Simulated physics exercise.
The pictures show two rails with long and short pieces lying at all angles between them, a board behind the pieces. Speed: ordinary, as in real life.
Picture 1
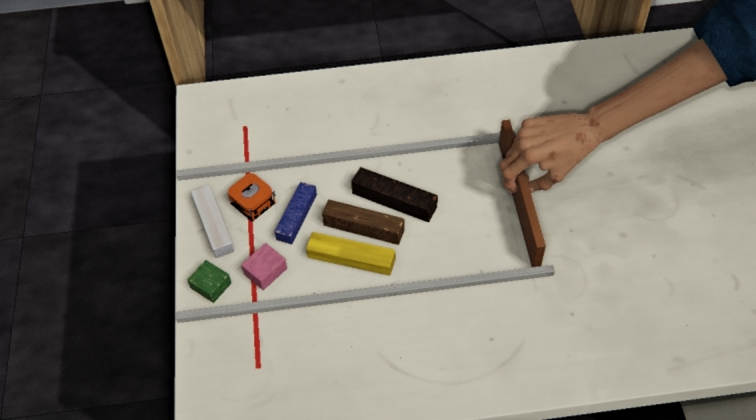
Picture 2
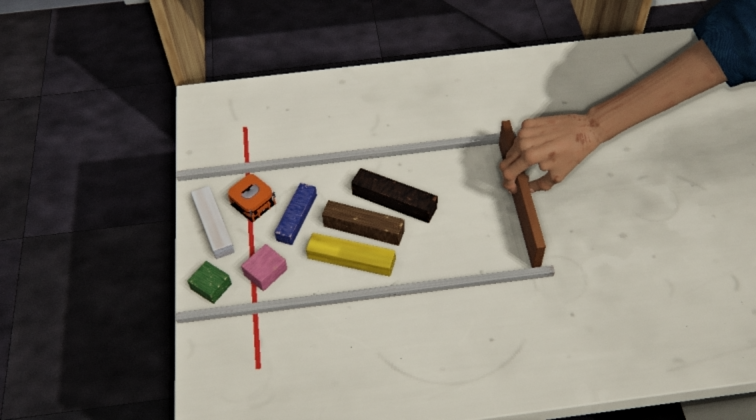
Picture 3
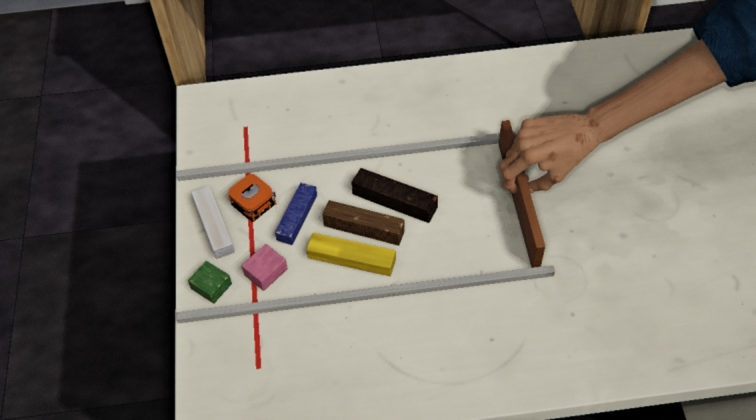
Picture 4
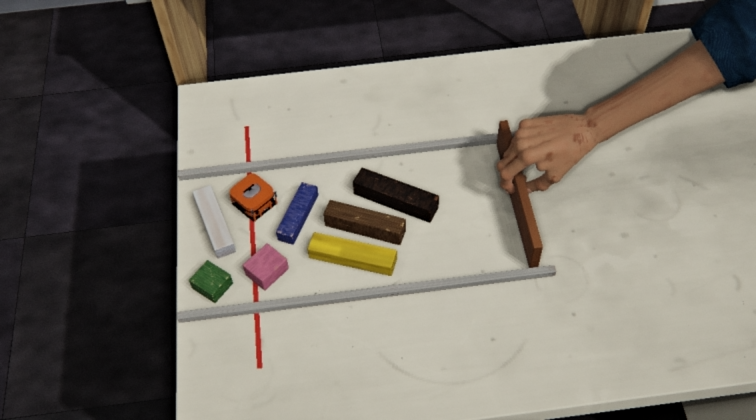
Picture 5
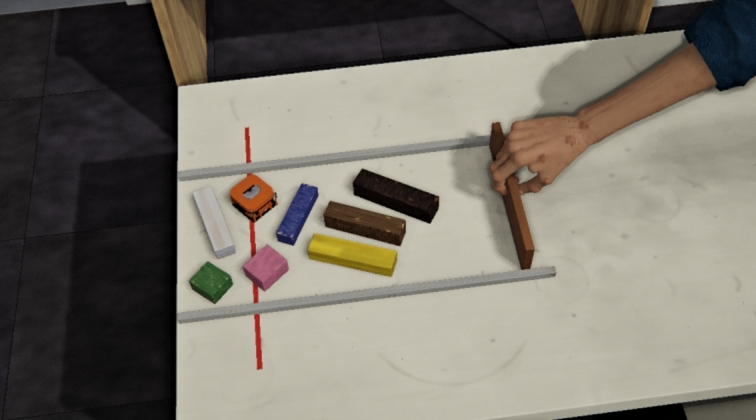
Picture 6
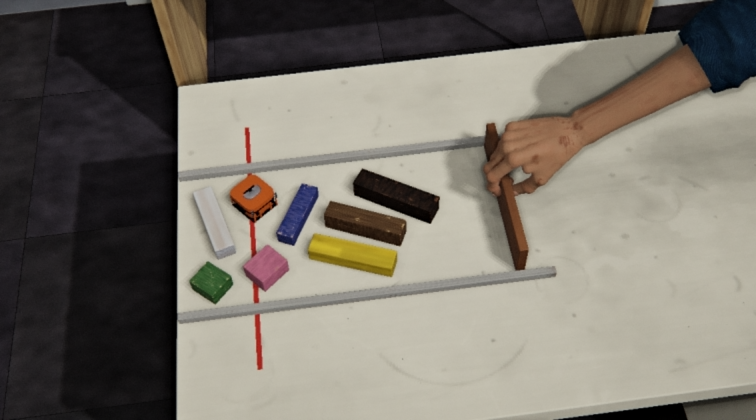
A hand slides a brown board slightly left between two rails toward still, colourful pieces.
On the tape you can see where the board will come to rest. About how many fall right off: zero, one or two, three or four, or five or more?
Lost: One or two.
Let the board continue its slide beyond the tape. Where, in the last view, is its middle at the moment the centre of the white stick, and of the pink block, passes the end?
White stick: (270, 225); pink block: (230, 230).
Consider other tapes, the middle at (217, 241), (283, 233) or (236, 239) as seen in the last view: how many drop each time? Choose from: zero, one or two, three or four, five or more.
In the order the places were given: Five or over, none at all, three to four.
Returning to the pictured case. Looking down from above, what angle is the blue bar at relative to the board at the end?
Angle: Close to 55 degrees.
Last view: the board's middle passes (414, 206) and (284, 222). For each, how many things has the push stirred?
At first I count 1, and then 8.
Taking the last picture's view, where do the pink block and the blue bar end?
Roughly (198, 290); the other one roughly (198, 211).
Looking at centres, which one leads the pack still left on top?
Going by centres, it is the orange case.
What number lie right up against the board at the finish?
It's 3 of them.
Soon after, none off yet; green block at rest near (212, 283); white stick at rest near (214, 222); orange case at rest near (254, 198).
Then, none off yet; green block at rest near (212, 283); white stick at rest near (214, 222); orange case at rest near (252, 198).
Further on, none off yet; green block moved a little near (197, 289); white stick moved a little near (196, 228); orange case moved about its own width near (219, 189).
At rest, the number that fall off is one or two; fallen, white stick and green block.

---*---

Exercise directions. Word for word, quote the full listing, omitting every picture.

Written reply.
Simulated physics exercise.
The pictures show two rails with long and short pieces lying at all angles between them, a board behind the pieces. Speed: ordinary, as in real life.
Picture 1
Picture 2
Picture 3
Picture 4
Picture 5
Picture 6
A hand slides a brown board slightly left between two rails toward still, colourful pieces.
On the tape you can see where the board will come to rest. About how many fall right off: zero, one or two, three or four, or five or more?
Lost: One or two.
Let the board continue its slide beyond the tape. Where, in the last view, is its middle at the moment the centre of the white stick, and of the pink block, passes the end?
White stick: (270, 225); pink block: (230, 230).
Consider other tapes, the middle at (217, 241), (283, 233) or (236, 239) as seen in the last view: how many drop each time? Choose from: zero, one or two, three or four, five or more.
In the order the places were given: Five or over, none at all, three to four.
Returning to the pictured case. Looking down from above, what angle is the blue bar at relative to the board at the end?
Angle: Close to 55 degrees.
Last view: the board's middle passes (414, 206) and (284, 222). For each, how many things has the push stirred?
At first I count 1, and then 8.
Taking the last picture's view, where do the pink block and the blue bar end?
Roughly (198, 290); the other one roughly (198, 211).
Looking at centres, which one leads the pack still left on top?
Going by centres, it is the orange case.
What number lie right up against the board at the finish?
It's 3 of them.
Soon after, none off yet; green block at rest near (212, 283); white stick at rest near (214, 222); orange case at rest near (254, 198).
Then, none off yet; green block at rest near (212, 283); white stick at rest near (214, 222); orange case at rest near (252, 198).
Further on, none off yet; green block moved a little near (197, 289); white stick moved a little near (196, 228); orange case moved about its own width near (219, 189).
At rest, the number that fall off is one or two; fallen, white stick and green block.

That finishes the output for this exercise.